- What the task asks -
Copy out the listing that follows exactly, dropping every picture.

====

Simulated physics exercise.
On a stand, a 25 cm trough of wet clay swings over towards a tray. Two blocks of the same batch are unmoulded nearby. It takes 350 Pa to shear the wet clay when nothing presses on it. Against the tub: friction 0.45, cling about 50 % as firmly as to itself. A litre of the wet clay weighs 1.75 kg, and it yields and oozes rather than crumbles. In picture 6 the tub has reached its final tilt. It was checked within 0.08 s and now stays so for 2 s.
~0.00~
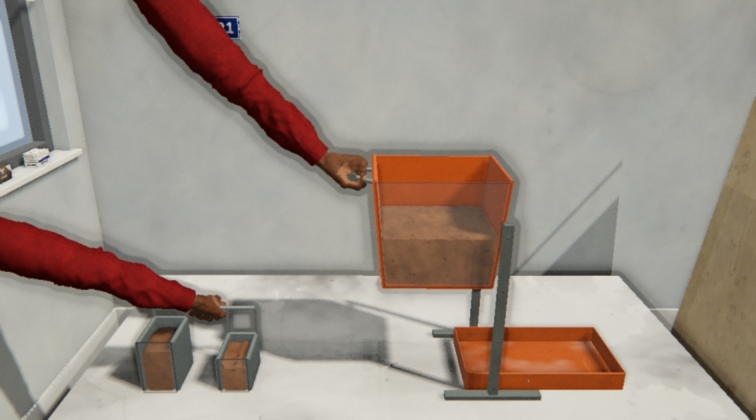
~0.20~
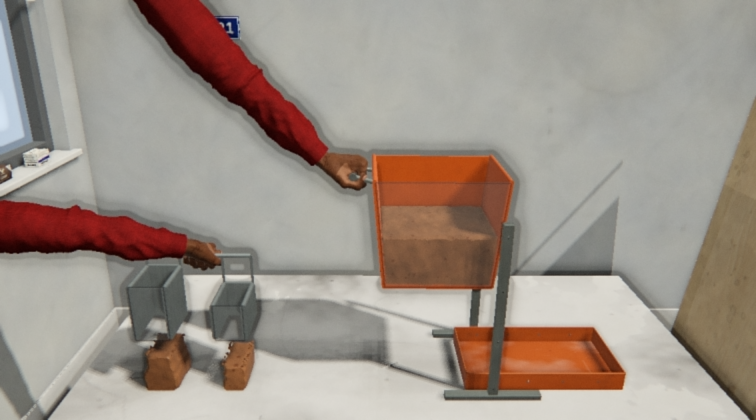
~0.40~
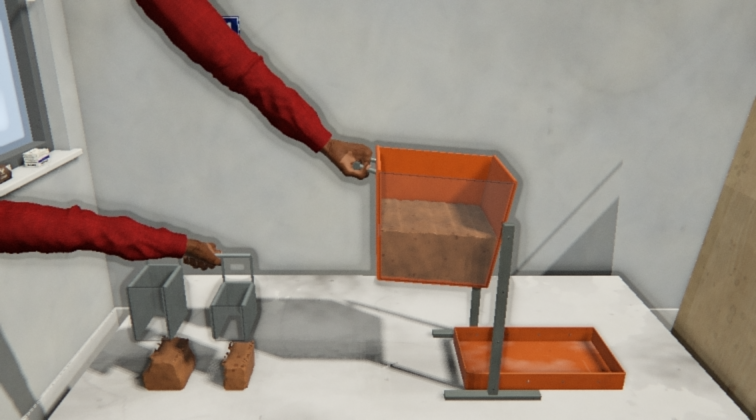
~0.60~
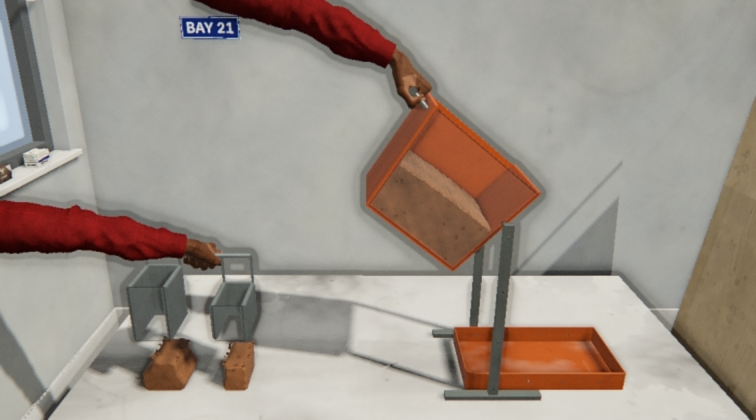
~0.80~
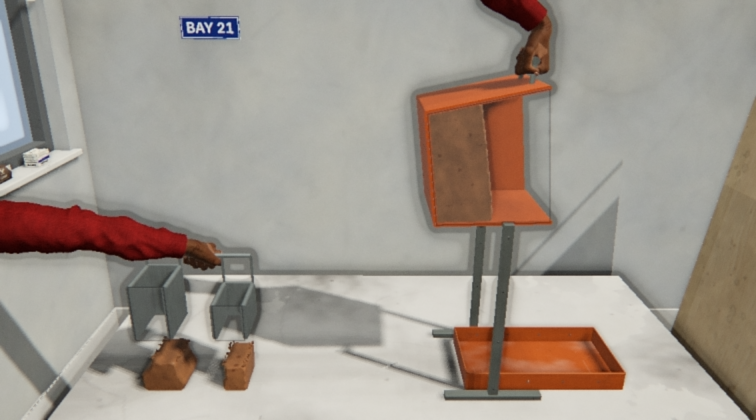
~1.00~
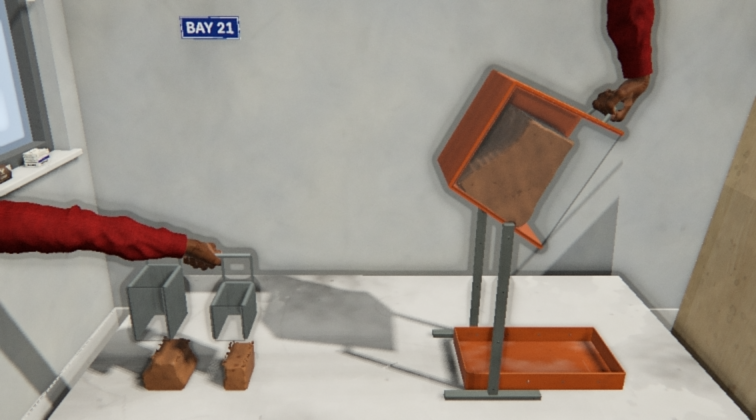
In a bare room marked with a bay sign, one red-sleeved arm lifted grey moulds off two brown clay blocks, which slumped slightly, while another tilted an orange tub of clay rightward above a tray.
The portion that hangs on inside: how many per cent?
Expect roughly 0 %.
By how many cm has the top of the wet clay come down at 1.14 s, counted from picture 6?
Roughly 15 cm.
After 1.14 s, the tub is at 119 degrees and holds 41 %.
After 1.31 s, the tub is at 119 degrees and holds 3 %.
After 1.48 s, the tub is at 119 degrees and holds 0 %.
After 1.65 s, the tub is at 119 degrees and holds 0 %.
After 3.00 s, at the end, the tub is at 119 degrees and holds 0 %.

====

- Complete output -
Simulated physics exercise.
On a stand, a 25 cm trough of wet clay swings over towards a tray. Two blocks of the same batch are unmoulded nearby. It takes 350 Pa to shear the wet clay when nothing presses on it. Against the tub: friction 0.45, cling about 50 % as firmly as to itself. A litre of the wet clay weighs 1.75 kg, and it yields and oozes rather than crumbles. In picture 6 the tub has reached its final tilt. It was checked within 0.08 s and now stays so for 2 s.
~0.00~
~0.20~
~0.40~
~0.60~
~0.80~
~1.00~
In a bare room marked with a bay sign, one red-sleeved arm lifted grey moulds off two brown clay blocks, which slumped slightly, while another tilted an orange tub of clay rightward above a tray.
The portion that hangs on inside: how many per cent?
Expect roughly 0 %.
By how many cm has the top of the wet clay come down at 1.14 s, counted from picture 6?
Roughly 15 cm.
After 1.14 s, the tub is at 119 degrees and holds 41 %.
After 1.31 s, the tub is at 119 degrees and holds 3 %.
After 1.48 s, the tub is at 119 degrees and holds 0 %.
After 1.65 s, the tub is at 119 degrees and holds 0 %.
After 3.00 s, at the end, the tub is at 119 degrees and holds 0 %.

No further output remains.